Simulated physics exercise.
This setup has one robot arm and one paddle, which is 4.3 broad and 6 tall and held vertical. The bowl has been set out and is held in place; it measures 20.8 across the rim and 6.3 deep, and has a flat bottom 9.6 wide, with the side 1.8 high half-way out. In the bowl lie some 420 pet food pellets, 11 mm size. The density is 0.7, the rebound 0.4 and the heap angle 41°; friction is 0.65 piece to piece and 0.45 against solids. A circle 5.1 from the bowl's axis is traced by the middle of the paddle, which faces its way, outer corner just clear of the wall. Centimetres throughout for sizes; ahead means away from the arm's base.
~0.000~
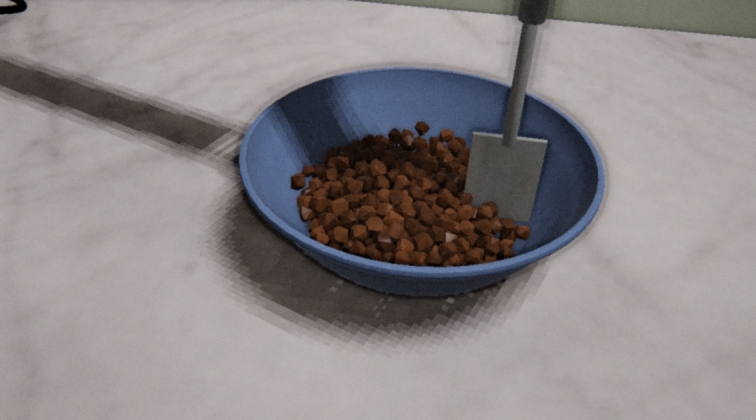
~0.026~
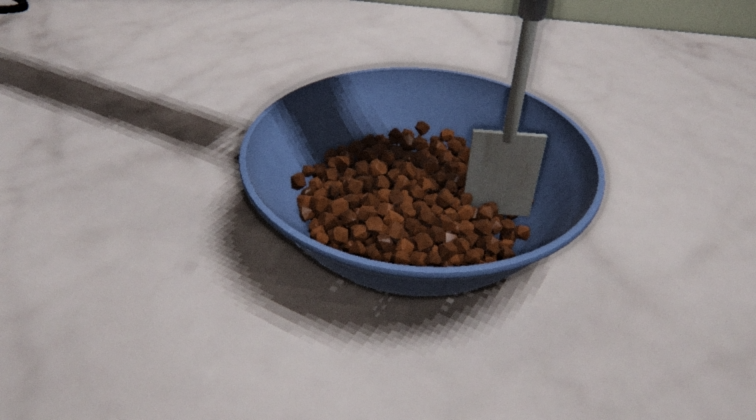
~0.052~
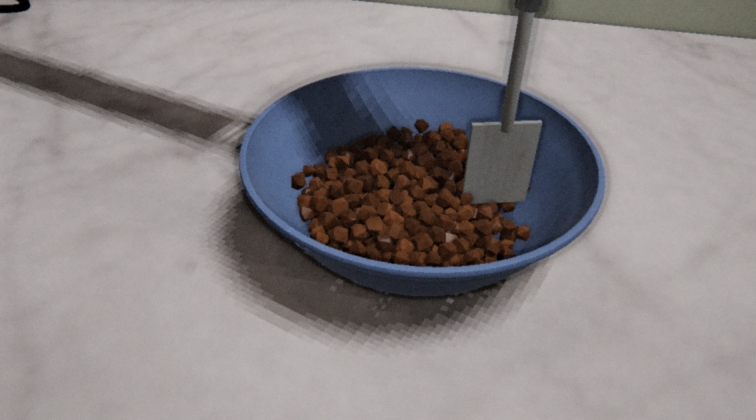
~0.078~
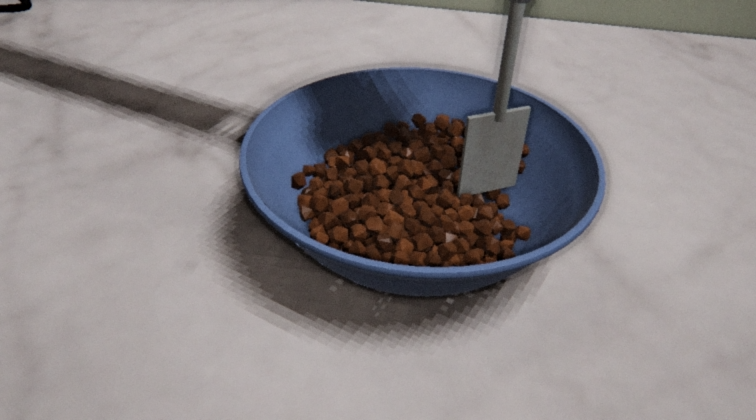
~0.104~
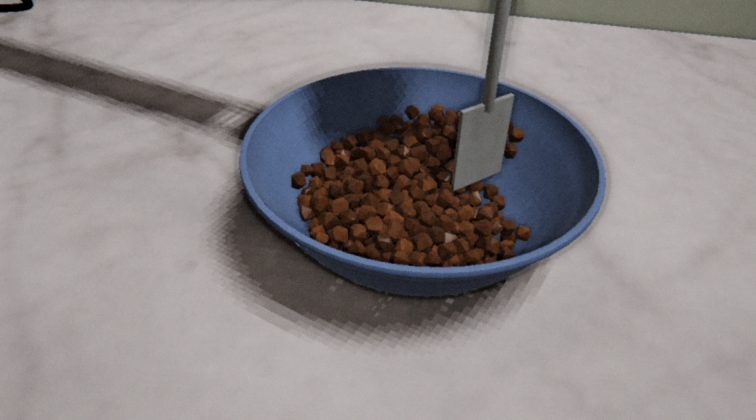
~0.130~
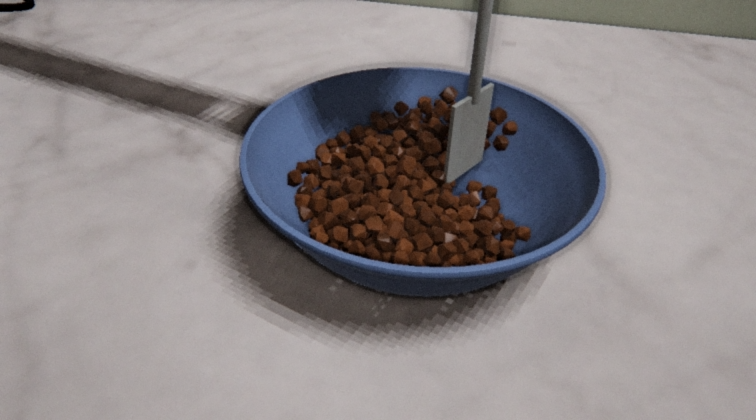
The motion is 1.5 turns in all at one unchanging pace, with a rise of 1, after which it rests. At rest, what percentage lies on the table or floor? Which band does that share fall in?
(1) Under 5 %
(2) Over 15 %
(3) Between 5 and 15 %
3.
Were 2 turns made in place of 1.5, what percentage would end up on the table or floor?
Roughly 15 per cent.
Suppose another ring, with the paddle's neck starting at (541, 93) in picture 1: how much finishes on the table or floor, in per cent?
Table or floor share: Near 0 %.
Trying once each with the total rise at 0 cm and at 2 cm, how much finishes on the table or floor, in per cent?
20 and 5 %.
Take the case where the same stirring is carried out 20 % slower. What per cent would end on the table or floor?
Near 5 in a hundred, it would be.
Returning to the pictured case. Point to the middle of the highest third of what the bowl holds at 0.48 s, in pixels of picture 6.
(389, 233), roughly.
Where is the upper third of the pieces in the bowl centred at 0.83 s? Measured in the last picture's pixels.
Around (427, 124).
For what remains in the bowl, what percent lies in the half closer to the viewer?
Around 55 percent of it.
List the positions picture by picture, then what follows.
Paddle neck at (514, 114), 0° round; upper third of the load around (412, 188), from x 300 to 525, top at y 130; 415 in the bowl, in the first frame.
Paddle neck at (514, 110), 5° round; upper third of the load around (412, 187), from x 300 to 525, top at y 130, in the second frame.
Paddle neck at (511, 100), 17° round; upper third of the load around (418, 184), from x 300 to 520, top at y 125, in the third frame.
Paddle neck at (503, 90), 31° round; upper third of the load around (418, 171), from x 300 to 520, top at y 120, in the fourth frame.
Paddle neck at (491, 81), 45° round; upper third of the load around (414, 162), from x 300 to 520, top at y 110, in the fifth frame.
Paddle neck at (477, 73), 59° round; upper third of the load around (411, 153), from x 295 to 525, top at y 95; 415 in the bowl, in the sixth frame.
After 0.48 s, 247° round, highest piece 8 above the table; 401 in the bowl, 7 on the table or floor, 7 in flight or on the tool.
After 0.83 s, 75° round, highest piece 8 above the table; 391 in the bowl, 24 on the table or floor.
After 1.20 s, 180° round, highest piece 6 above the table; 382 in the bowl, 33 on the table or floor.
After 1.90 s, 180° round, highest piece 6 above the table; 382 in the bowl, 33 on the table or floor.
At rest, 382 in the bowl, 33 on the table or floor. That is 8 % on the table or floor.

———

CHALLENGE: Copy every line that includes the string "which" from the material above.

FULL ANSWER:
This setup has one robot arm and one paddle, which is 4.3 broad and 6 tall and held vertical. The bowl has been set out and is held in place; it measures 20.8 across the rim and 6.3 deep, and has a flat bottom 9.6 wide, with the side 1.8 high half-way out. In the bowl lie some 420 pet food pellets, 11 mm size. The density is 0.7, the rebound 0.4 and the heap angle 41°; friction is 0.65 piece to piece and 0.45 against solids. A circle 5.1 from the bowl's axis is traced by the middle of the paddle, which faces its way, outer corner just clear of the wall. Centimetres throughout for sizes; ahead means away from the arm's base.
The motion is 1.5 turns in all at one unchanging pace, with a rise of 1, after which it rests. At rest, what percentage lies on the table or floor? Which band does that share fall in?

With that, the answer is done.